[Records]

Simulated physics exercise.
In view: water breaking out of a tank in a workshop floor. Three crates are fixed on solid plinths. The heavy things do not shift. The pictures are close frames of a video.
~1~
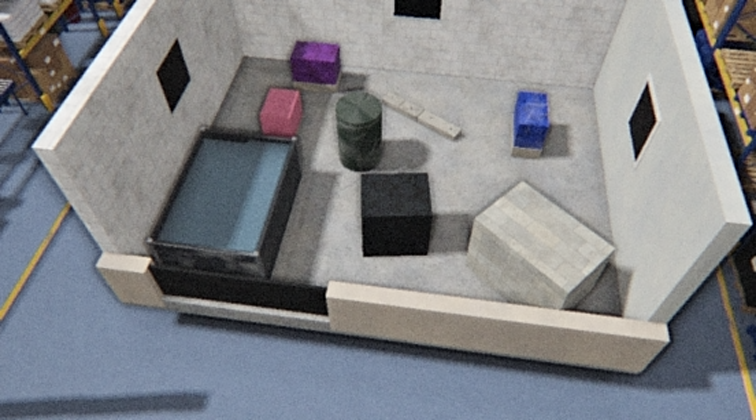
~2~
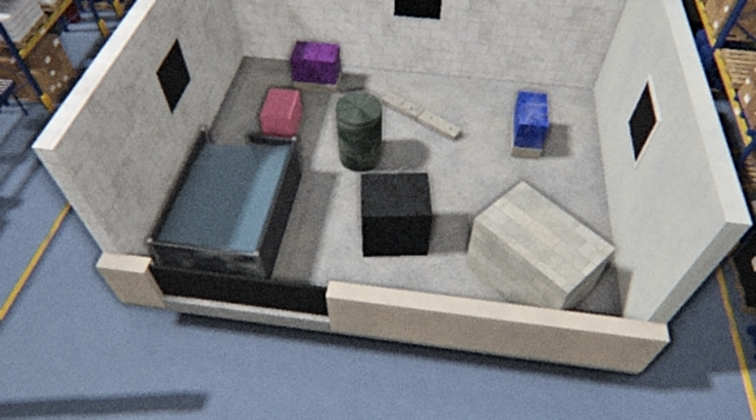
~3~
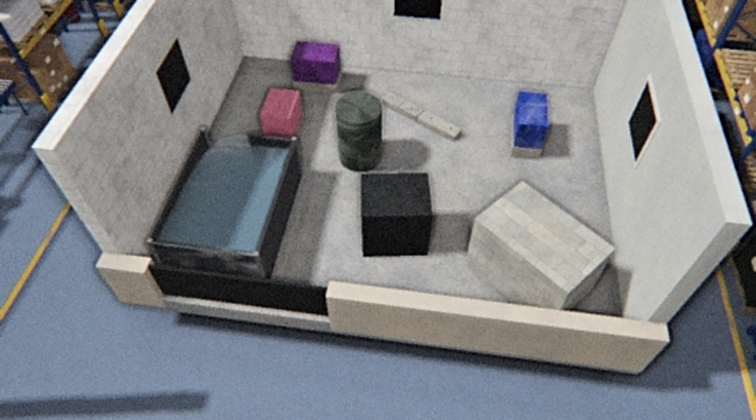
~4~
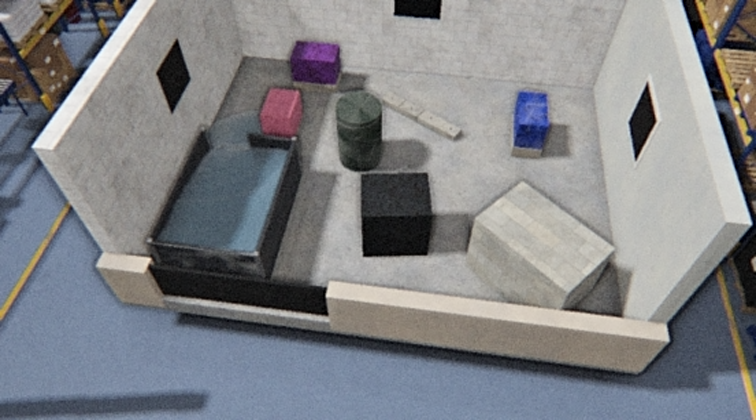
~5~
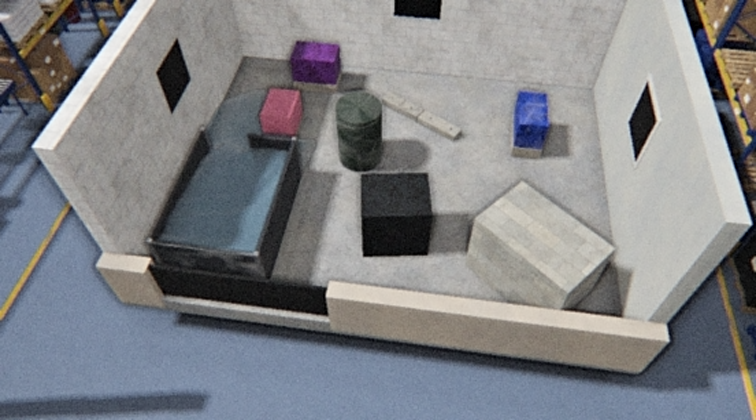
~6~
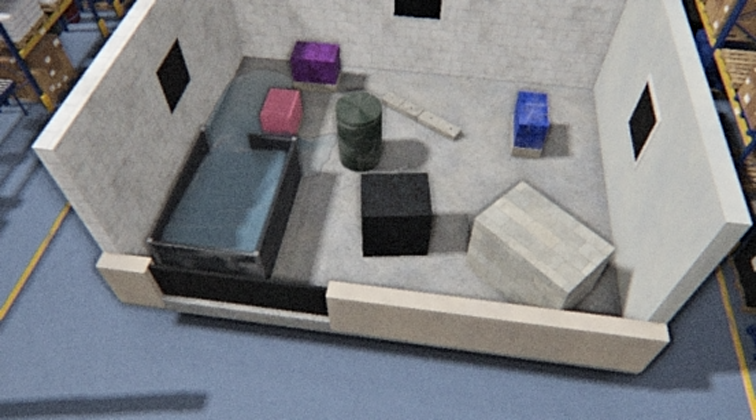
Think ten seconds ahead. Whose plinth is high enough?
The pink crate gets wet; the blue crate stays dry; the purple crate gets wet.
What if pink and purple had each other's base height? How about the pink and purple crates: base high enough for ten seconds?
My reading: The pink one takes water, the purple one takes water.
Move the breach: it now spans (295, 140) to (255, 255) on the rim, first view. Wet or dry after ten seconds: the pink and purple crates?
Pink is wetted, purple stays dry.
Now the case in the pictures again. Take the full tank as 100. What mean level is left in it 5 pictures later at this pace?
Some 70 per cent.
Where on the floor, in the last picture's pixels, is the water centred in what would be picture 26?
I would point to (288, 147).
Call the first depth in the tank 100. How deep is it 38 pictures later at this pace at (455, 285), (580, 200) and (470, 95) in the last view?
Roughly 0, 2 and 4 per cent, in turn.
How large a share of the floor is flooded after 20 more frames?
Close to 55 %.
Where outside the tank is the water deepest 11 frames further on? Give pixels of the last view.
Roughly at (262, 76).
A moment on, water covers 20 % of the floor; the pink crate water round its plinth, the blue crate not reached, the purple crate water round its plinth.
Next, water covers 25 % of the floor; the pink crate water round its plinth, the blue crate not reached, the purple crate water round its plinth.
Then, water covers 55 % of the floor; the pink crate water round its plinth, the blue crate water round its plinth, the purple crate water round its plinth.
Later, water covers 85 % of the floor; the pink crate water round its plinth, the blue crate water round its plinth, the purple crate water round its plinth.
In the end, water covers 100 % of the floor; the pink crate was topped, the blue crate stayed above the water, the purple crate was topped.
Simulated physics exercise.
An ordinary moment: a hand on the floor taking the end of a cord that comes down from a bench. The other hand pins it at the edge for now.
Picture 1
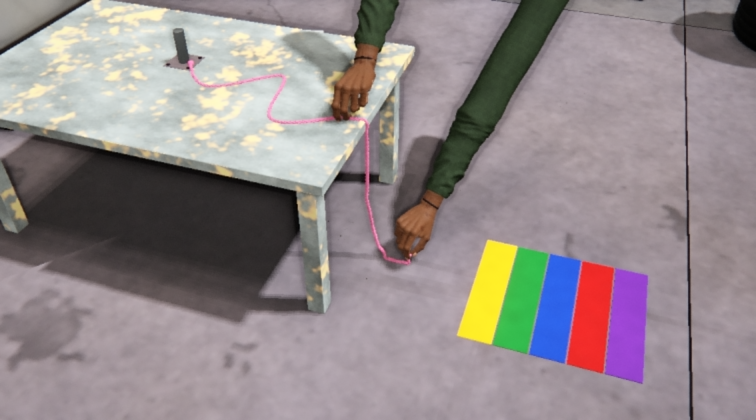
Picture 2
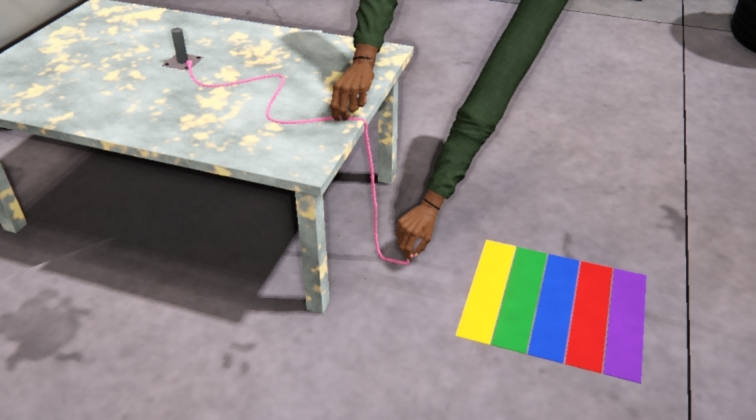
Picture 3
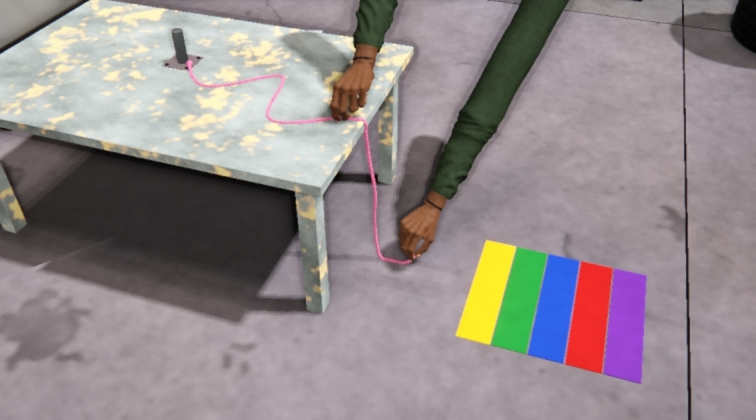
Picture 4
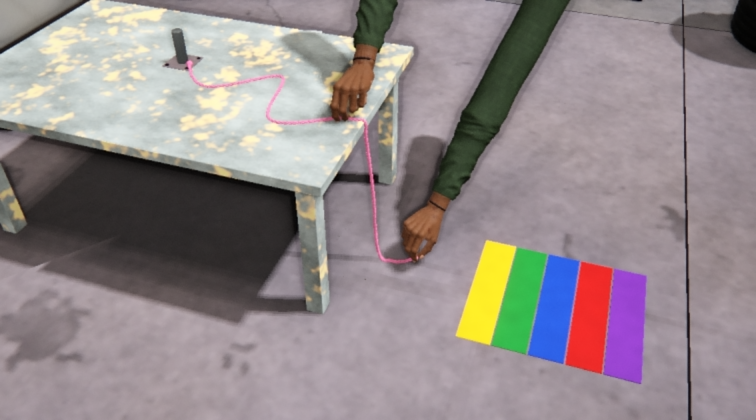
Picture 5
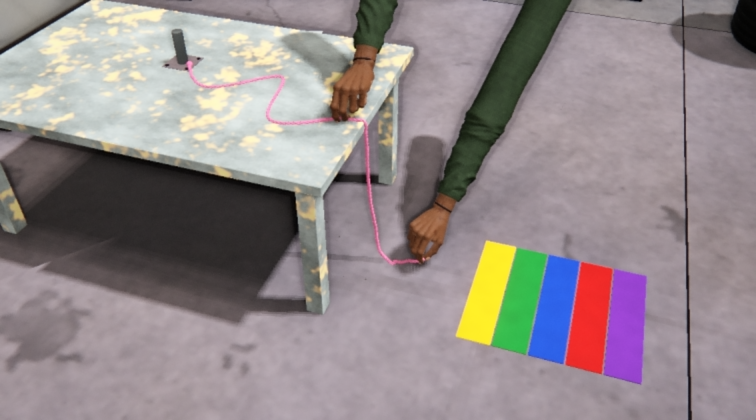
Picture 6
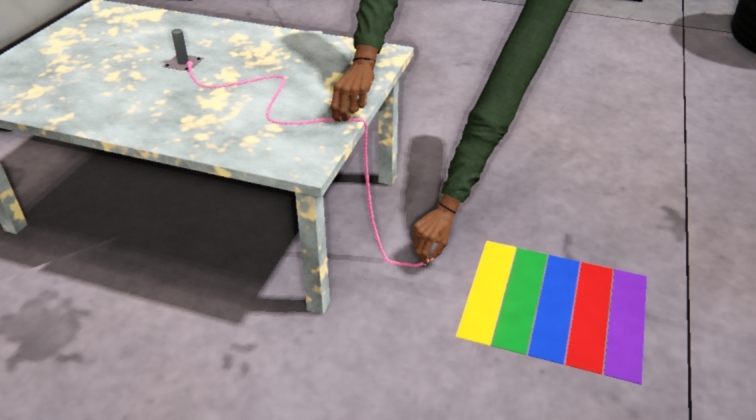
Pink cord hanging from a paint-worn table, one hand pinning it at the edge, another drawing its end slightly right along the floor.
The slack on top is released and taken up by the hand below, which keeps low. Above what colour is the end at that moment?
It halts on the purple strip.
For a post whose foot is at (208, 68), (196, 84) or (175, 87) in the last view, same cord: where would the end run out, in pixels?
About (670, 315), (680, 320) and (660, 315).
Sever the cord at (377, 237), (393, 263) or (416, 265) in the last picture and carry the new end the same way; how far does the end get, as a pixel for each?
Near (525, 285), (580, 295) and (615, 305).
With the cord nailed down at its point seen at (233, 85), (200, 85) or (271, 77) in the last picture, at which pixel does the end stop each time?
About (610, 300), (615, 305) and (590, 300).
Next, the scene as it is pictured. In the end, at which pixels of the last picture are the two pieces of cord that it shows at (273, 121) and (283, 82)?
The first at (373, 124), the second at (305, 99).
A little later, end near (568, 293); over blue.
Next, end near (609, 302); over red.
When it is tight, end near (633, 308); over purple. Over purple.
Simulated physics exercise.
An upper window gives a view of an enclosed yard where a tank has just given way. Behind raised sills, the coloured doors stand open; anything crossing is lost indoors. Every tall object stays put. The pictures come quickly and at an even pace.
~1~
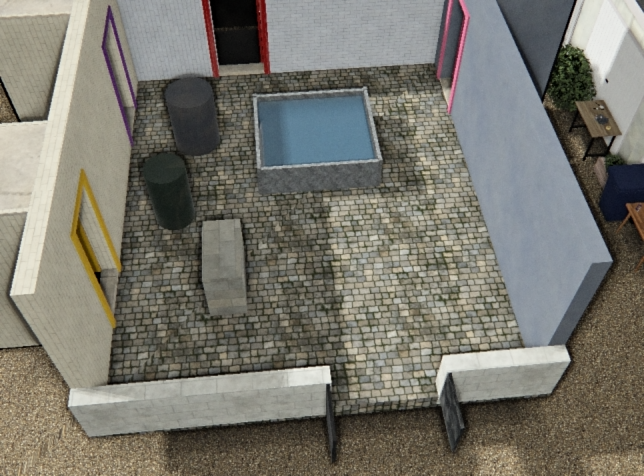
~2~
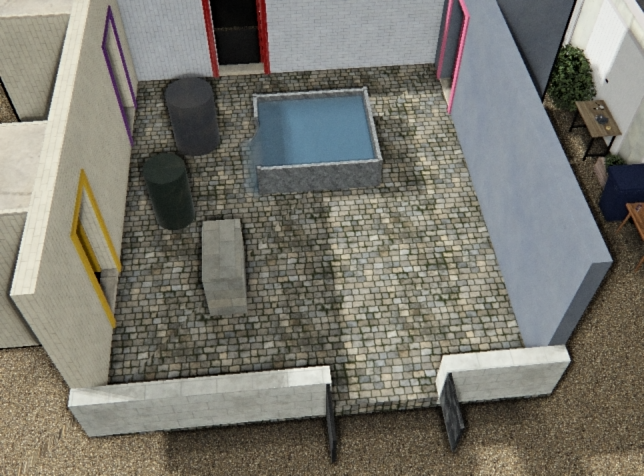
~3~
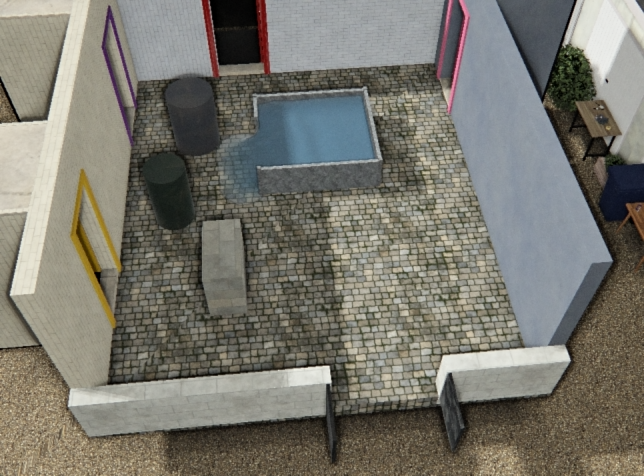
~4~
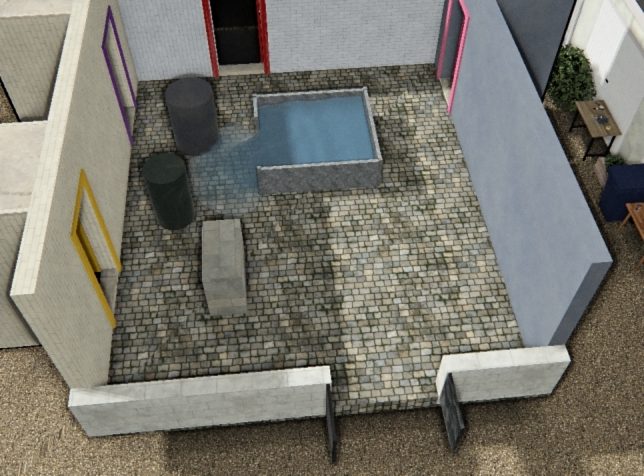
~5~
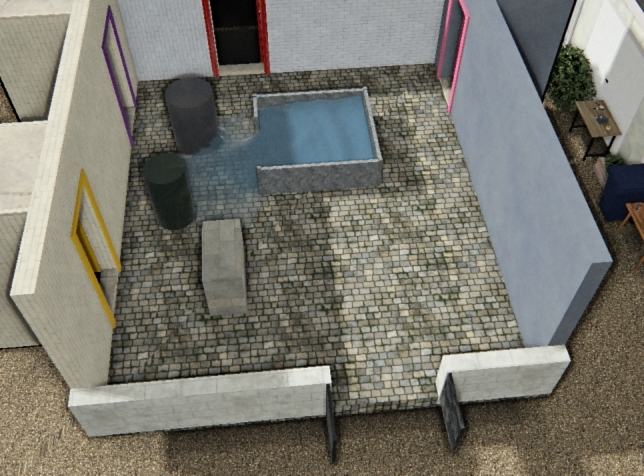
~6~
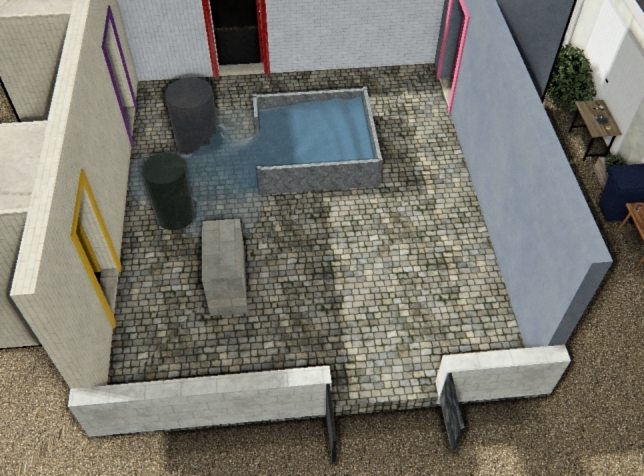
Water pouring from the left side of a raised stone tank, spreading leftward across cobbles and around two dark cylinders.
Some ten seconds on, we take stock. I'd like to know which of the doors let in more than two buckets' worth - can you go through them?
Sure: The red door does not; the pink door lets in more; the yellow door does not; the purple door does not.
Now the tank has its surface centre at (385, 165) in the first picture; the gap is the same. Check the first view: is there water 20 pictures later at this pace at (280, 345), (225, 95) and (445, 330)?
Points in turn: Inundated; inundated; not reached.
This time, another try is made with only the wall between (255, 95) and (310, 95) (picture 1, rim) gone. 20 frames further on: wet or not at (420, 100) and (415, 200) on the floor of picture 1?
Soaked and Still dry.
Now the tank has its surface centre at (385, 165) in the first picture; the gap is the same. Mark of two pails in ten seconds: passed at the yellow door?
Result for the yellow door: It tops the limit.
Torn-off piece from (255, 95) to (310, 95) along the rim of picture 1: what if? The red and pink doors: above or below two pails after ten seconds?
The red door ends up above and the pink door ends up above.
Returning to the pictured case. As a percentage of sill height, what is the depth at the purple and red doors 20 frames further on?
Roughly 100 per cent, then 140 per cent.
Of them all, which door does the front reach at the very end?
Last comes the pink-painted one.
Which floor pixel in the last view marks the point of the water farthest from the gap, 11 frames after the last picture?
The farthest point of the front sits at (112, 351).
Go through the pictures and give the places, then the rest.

Problem statement: Every entry must be reproduced exactly, with the images left out.

Result:
Simulated physics exercise.
In view: water breaking out of a tank in a workshop floor. Three crates are fixed on solid plinths. The heavy things do not shift. The pictures are close frames of a video.
~1~
~2~
~3~
~4~
~5~
~6~
Think ten seconds ahead. Whose plinth is high enough?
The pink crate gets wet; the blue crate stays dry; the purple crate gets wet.
What if pink and purple had each other's base height? How about the pink and purple crates: base high enough for ten seconds?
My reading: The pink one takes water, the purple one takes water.
Move the breach: it now spans (295, 140) to (255, 255) on the rim, first view. Wet or dry after ten seconds: the pink and purple crates?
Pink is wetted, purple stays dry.
Now the case in the pictures again. Take the full tank as 100. What mean level is left in it 5 pictures later at this pace?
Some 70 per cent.
Where on the floor, in the last picture's pixels, is the water centred in what would be picture 26?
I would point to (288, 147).
Call the first depth in the tank 100. How deep is it 38 pictures later at this pace at (455, 285), (580, 200) and (470, 95) in the last view?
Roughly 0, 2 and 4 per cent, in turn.
How large a share of the floor is flooded after 20 more frames?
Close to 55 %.
Where outside the tank is the water deepest 11 frames further on? Give pixels of the last view.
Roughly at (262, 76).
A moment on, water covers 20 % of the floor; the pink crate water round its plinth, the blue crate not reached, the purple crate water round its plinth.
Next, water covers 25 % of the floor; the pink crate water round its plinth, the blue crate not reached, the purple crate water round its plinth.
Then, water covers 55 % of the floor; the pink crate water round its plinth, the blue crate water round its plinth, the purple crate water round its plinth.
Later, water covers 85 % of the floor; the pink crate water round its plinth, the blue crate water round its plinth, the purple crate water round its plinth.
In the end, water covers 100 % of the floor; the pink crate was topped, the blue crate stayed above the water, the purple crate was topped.
Simulated physics exercise.
An ordinary moment: a hand on the floor taking the end of a cord that comes down from a bench. The other hand pins it at the edge for now.
Picture 1
Picture 2
Picture 3
Picture 4
Picture 5
Picture 6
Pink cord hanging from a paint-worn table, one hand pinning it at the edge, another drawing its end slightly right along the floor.
The slack on top is released and taken up by the hand below, which keeps low. Above what colour is the end at that moment?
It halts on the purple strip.
For a post whose foot is at (208, 68), (196, 84) or (175, 87) in the last view, same cord: where would the end run out, in pixels?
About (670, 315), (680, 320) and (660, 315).
Sever the cord at (377, 237), (393, 263) or (416, 265) in the last picture and carry the new end the same way; how far does the end get, as a pixel for each?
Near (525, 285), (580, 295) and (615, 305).
With the cord nailed down at its point seen at (233, 85), (200, 85) or (271, 77) in the last picture, at which pixel does the end stop each time?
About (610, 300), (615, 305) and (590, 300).
Next, the scene as it is pictured. In the end, at which pixels of the last picture are the two pieces of cord that it shows at (273, 121) and (283, 82)?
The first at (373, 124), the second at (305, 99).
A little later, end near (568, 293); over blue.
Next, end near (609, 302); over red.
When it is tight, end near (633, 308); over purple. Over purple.
Simulated physics exercise.
An upper window gives a view of an enclosed yard where a tank has just given way. Behind raised sills, the coloured doors stand open; anything crossing is lost indoors. Every tall object stays put. The pictures come quickly and at an even pace.
~1~
~2~
~3~
~4~
~5~
~6~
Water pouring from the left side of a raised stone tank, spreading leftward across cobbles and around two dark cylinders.
Some ten seconds on, we take stock. I'd like to know which of the doors let in more than two buckets' worth - can you go through them?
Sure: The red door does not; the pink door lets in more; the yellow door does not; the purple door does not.
Now the tank has its surface centre at (385, 165) in the first picture; the gap is the same. Check the first view: is there water 20 pictures later at this pace at (280, 345), (225, 95) and (445, 330)?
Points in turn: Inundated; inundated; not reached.
This time, another try is made with only the wall between (255, 95) and (310, 95) (picture 1, rim) gone. 20 frames further on: wet or not at (420, 100) and (415, 200) on the floor of picture 1?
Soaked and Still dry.
Now the tank has its surface centre at (385, 165) in the first picture; the gap is the same. Mark of two pails in ten seconds: passed at the yellow door?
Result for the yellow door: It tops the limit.
Torn-off piece from (255, 95) to (310, 95) along the rim of picture 1: what if? The red and pink doors: above or below two pails after ten seconds?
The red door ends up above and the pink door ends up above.
Returning to the pictured case. As a percentage of sill height, what is the depth at the purple and red doors 20 frames further on?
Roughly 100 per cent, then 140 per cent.
Of them all, which door does the front reach at the very end?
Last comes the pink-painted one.
Which floor pixel in the last view marks the point of the water farthest from the gap, 11 frames after the last picture?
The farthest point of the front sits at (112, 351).
Go through the pictures and give the places, then the rest.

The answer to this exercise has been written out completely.